(WORK TO BE COMPLETED): Search the records for the line with "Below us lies". Output that line and each line after it, exactly, and stop at the end; omit pictures.

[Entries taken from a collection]
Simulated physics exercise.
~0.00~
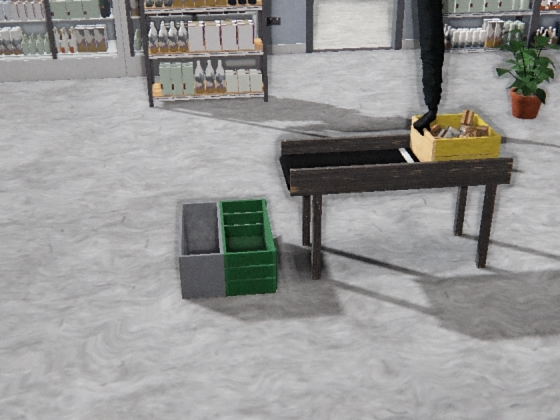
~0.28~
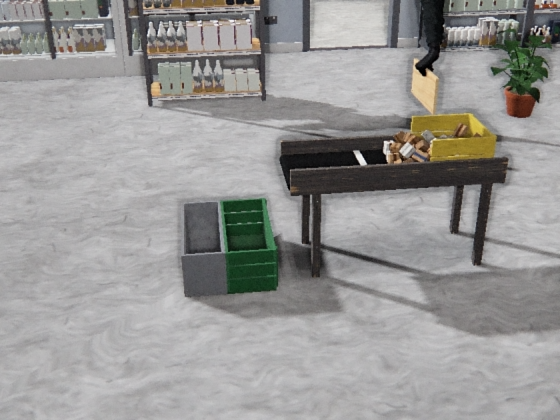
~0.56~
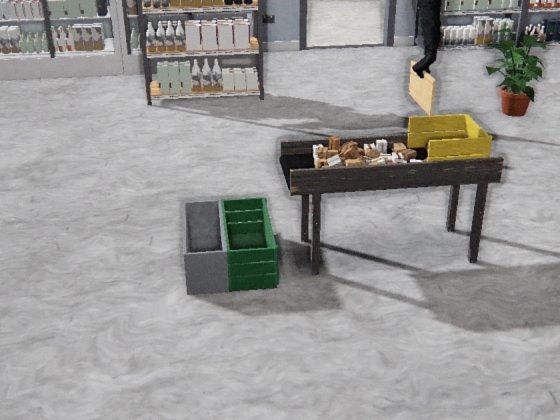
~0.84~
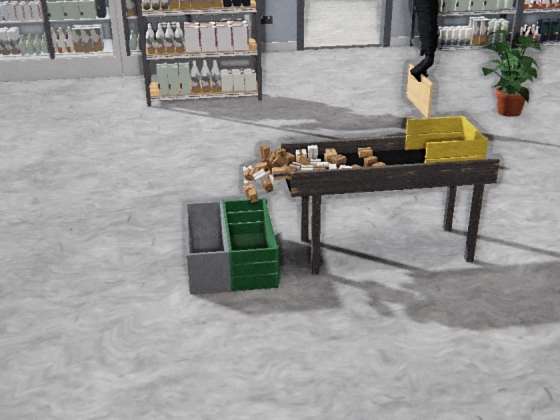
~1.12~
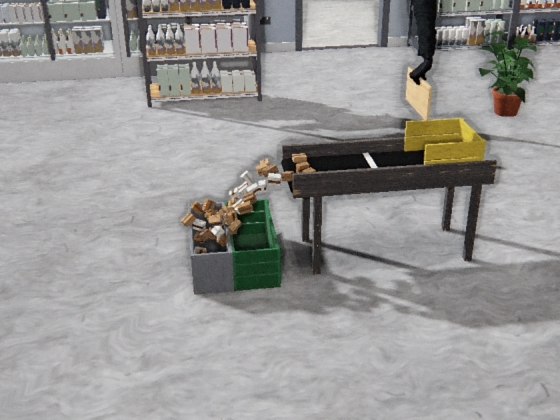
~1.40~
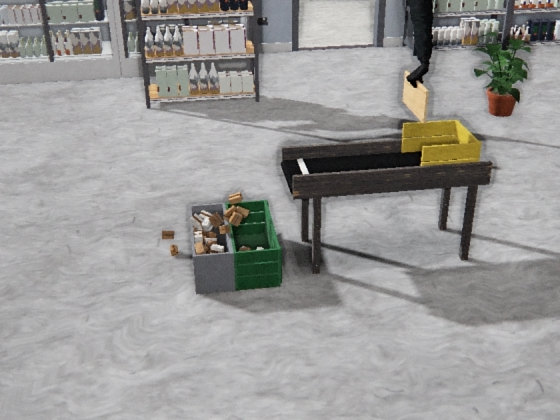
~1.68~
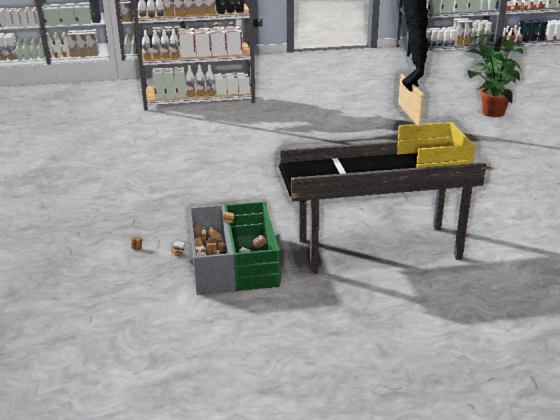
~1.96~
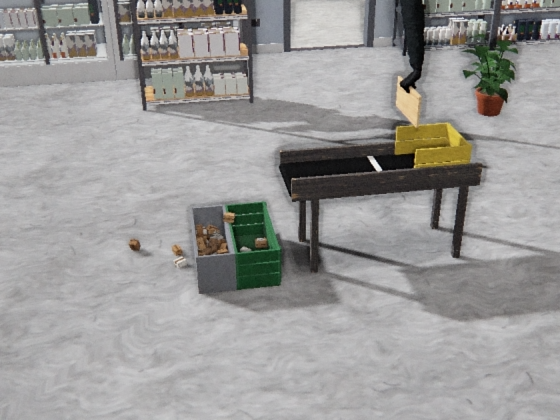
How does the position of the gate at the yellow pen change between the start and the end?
At the start the gate is down at the pen, where the black hand reaches for it. By the end it is raised, with the hand holding it upright above the pen.
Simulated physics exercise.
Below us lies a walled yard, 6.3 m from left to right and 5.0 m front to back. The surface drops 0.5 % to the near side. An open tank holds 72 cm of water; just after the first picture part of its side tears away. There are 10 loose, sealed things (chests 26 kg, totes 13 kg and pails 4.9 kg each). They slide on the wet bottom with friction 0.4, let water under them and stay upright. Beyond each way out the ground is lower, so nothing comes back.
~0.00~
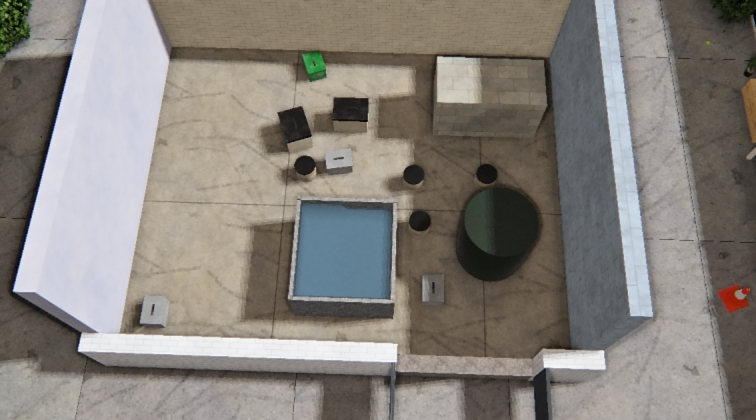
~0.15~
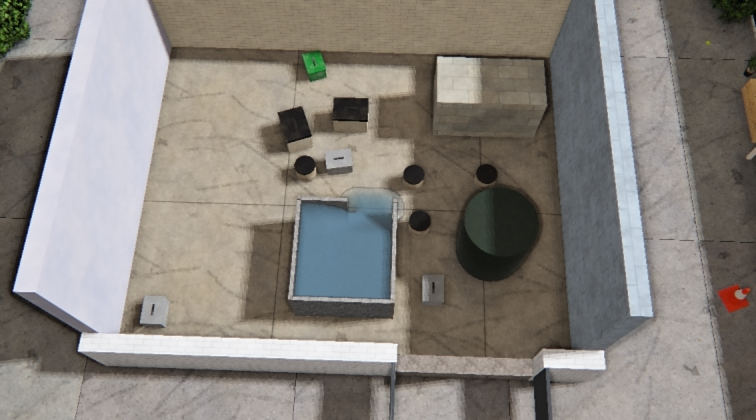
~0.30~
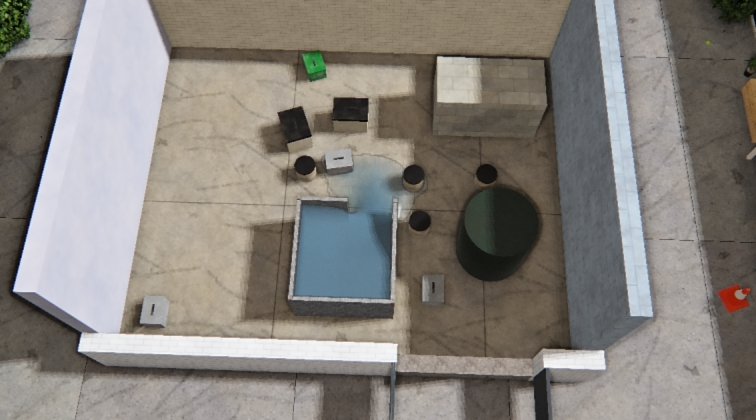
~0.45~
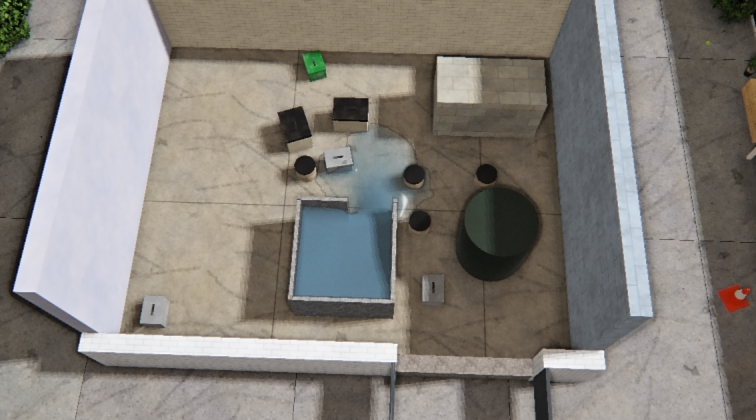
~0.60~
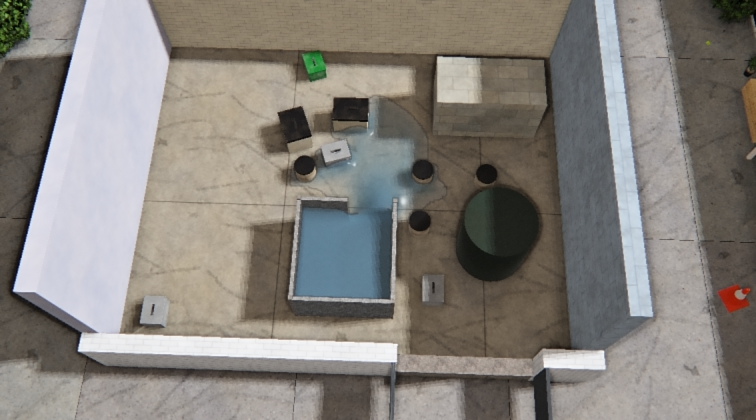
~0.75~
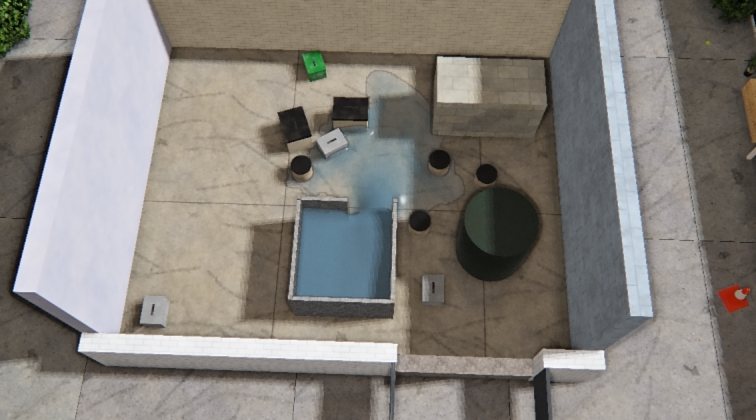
In this clip, water pours through a gap in the far side of a tank in a walled yard and spreads toward the back, nudging a pale tote and two nearby pails while the green tote stays still.
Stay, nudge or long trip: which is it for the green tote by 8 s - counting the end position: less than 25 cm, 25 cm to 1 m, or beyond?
The green tote gets carried off.
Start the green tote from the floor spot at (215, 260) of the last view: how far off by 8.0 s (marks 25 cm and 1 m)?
It stays put.
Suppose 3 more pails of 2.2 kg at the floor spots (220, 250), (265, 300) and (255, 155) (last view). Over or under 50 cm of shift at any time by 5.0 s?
In that order: Under, short of it, less.
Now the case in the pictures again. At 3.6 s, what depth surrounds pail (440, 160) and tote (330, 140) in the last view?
Roughly 4 and 5 cm.
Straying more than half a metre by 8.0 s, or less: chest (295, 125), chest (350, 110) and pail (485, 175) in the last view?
In that order: Short of it, more, under.
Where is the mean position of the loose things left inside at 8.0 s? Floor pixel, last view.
At about (311, 195).
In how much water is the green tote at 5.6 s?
Roughly 6 cm.
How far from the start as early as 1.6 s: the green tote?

(SOLUTION FOR THIS EXERCISE):
Below us lies a walled yard, 6.3 m from left to right and 5.0 m front to back. The surface drops 0.5 % to the near side. An open tank holds 72 cm of water; just after the first picture part of its side tears away. There are 10 loose, sealed things (chests 26 kg, totes 13 kg and pails 4.9 kg each). They slide on the wet bottom with friction 0.4, let water under them and stay upright. Beyond each way out the ground is lower, so nothing comes back.
~0.00~
~0.15~
~0.30~
~0.45~
~0.60~
~0.75~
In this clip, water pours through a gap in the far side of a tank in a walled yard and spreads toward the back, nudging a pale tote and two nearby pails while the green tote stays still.
Stay, nudge or long trip: which is it for the green tote by 8 s - counting the end position: less than 25 cm, 25 cm to 1 m, or beyond?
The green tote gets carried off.
Start the green tote from the floor spot at (215, 260) of the last view: how far off by 8.0 s (marks 25 cm and 1 m)?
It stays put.
Suppose 3 more pails of 2.2 kg at the floor spots (220, 250), (265, 300) and (255, 155) (last view). Over or under 50 cm of shift at any time by 5.0 s?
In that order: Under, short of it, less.
Now the case in the pictures again. At 3.6 s, what depth surrounds pail (440, 160) and tote (330, 140) in the last view?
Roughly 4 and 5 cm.
Straying more than half a metre by 8.0 s, or less: chest (295, 125), chest (350, 110) and pail (485, 175) in the last view?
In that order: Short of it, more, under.
Where is the mean position of the loose things left inside at 8.0 s? Floor pixel, last view.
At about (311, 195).
In how much water is the green tote at 5.6 s?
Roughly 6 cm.
How far from the start as early as 1.6 s: the green tote?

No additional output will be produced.